◆ YOUR GOAL
Present the following data again exactly as it is shown.

◆ INFORMATION PROVIDED
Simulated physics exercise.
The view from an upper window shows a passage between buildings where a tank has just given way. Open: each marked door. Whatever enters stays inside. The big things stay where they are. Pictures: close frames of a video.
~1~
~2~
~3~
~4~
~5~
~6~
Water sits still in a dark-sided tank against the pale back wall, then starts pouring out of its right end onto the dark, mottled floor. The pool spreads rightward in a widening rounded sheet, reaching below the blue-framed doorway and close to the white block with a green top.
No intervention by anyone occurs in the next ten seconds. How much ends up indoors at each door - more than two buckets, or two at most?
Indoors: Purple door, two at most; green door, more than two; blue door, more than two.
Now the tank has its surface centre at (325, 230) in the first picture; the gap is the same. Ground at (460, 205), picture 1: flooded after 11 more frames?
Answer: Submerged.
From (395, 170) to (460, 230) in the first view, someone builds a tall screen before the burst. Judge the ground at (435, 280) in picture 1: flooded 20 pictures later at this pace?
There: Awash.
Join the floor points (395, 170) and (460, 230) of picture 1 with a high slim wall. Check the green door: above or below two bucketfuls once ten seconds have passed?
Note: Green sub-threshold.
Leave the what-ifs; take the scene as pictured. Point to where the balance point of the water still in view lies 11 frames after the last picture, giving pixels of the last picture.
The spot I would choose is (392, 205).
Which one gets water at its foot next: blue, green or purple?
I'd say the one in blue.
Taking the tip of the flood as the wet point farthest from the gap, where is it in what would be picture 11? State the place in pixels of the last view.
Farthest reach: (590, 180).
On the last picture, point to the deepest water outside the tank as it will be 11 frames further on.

◆ REPLY
Simulated physics exercise.
The view from an upper window shows a passage between buildings where a tank has just given way. Open: each marked door. Whatever enters stays inside. The big things stay where they are. Pictures: close frames of a video.
~1~
~2~
~3~
~4~
~5~
~6~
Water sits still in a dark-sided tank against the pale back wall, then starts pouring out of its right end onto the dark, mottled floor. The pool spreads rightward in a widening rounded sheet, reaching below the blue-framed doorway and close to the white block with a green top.
No intervention by anyone occurs in the next ten seconds. How much ends up indoors at each door - more than two buckets, or two at most?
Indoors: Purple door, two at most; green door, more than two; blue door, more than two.
Now the tank has its surface centre at (325, 230) in the first picture; the gap is the same. Ground at (460, 205), picture 1: flooded after 11 more frames?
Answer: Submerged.
From (395, 170) to (460, 230) in the first view, someone builds a tall screen before the burst. Judge the ground at (435, 280) in picture 1: flooded 20 pictures later at this pace?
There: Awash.
Join the floor points (395, 170) and (460, 230) of picture 1 with a high slim wall. Check the green door: above or below two bucketfuls once ten seconds have passed?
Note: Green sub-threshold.
Leave the what-ifs; take the scene as pictured. Point to where the balance point of the water still in view lies 11 frames after the last picture, giving pixels of the last picture.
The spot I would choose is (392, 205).
Which one gets water at its foot next: blue, green or purple?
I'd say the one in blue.
Taking the tip of the flood as the wet point farthest from the gap, where is it in what would be picture 11? State the place in pixels of the last view.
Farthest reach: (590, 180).
On the last picture, point to the deepest water outside the tank as it will be 11 frames further on.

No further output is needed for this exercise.